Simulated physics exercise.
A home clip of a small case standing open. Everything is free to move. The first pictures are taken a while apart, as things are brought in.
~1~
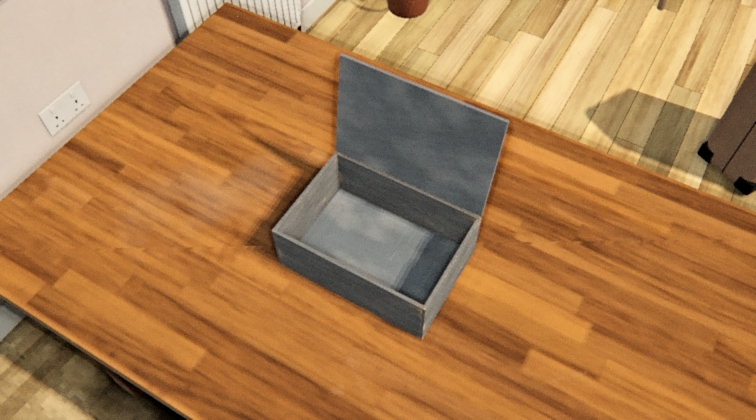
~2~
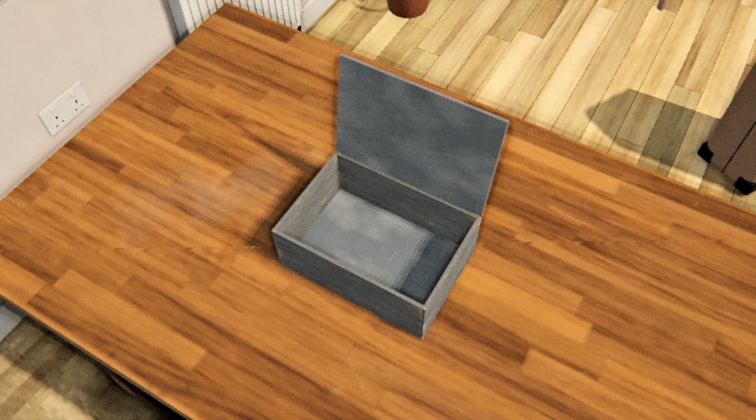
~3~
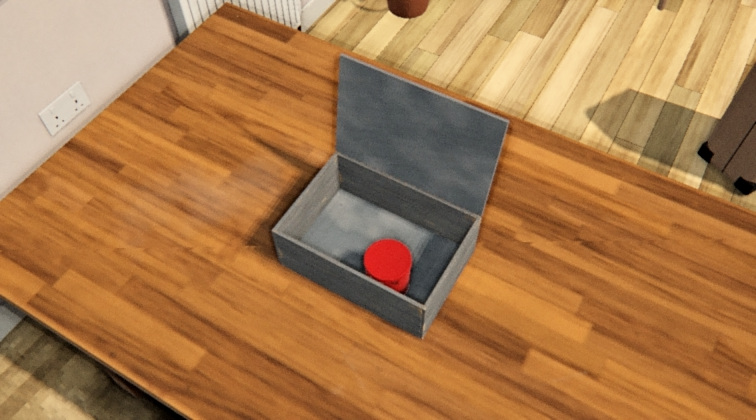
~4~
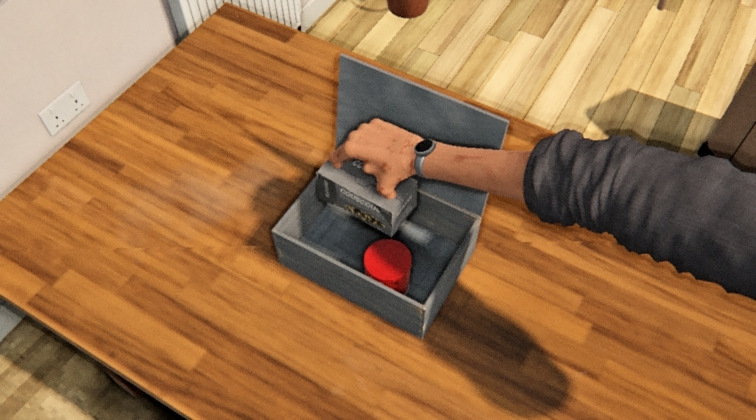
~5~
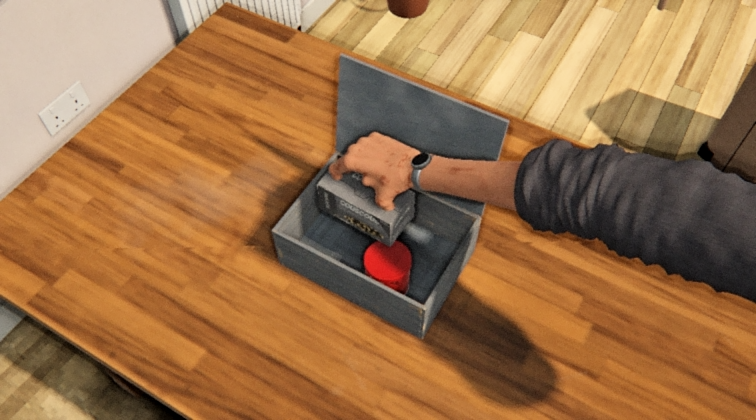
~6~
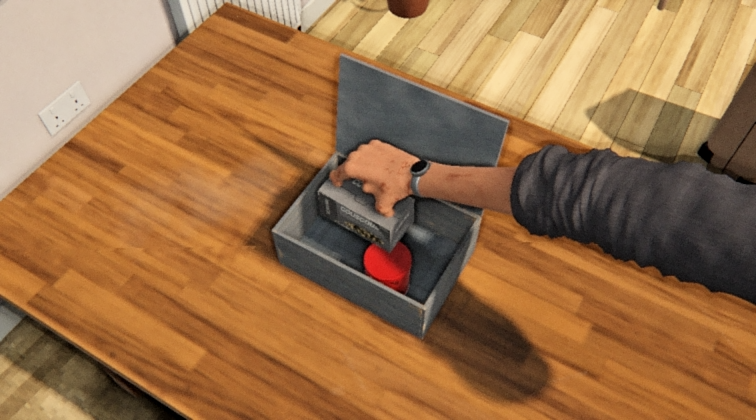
A red tin appeared in the open grey case on the wooden table, and then a hand reached in from the right with a grey carton and lowered it slightly inside, behind the tin.
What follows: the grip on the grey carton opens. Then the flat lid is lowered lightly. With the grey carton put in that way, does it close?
Outcome: The lid shuts flat.
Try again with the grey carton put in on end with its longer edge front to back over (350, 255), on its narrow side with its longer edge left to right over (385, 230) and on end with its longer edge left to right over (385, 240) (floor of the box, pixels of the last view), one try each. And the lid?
First, it will not close; second, it closes; third, it stays ajar.
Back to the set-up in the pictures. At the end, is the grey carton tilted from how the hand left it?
It tips.
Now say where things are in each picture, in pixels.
In the first picture, the last thing is not in view yet.
In the second picture, the last thing is not in view yet.
In the third picture, the last thing is not in view yet; red tin (388, 272).
The fourth picture shows still above its spot; grey carton (367, 190); red tin (388, 272).
The fifth picture shows still above its spot; grey carton (366, 201); red tin (388, 272).
The sixth picture shows in place under the hand; grey carton (366, 207); red tin (388, 272).
Then, 0.40 s after the last picture, grey carton tipped 63° from how it was near (385, 221).
Then, 1.40 s after the last picture, lid 72° above the rim; grey carton on its side near (394, 223).
Then, 1.80 s after the last picture, lid 46° above the rim; grey carton on its side near (394, 223).
Then, 2.20 s after the last picture, lid 14° above the rim; grey carton on its side near (394, 223).
At rest, lid shut; tipped over in the box, grey carton; red tin in place. Seen from the same camera at the end, grey carton near (394, 223).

_Direction_: The lines to reproduce run from the one that contains "What follows: the" through the last line above; copy them exactly.

_Solution_:
What follows: the grip on the grey carton opens. Then the flat lid is lowered lightly. With the grey carton put in that way, does it close?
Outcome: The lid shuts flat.
Try again with the grey carton put in on end with its longer edge front to back over (350, 255), on its narrow side with its longer edge left to right over (385, 230) and on end with its longer edge left to right over (385, 240) (floor of the box, pixels of the last view), one try each. And the lid?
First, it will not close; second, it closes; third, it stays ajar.
Back to the set-up in the pictures. At the end, is the grey carton tilted from how the hand left it?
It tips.
Now say where things are in each picture, in pixels.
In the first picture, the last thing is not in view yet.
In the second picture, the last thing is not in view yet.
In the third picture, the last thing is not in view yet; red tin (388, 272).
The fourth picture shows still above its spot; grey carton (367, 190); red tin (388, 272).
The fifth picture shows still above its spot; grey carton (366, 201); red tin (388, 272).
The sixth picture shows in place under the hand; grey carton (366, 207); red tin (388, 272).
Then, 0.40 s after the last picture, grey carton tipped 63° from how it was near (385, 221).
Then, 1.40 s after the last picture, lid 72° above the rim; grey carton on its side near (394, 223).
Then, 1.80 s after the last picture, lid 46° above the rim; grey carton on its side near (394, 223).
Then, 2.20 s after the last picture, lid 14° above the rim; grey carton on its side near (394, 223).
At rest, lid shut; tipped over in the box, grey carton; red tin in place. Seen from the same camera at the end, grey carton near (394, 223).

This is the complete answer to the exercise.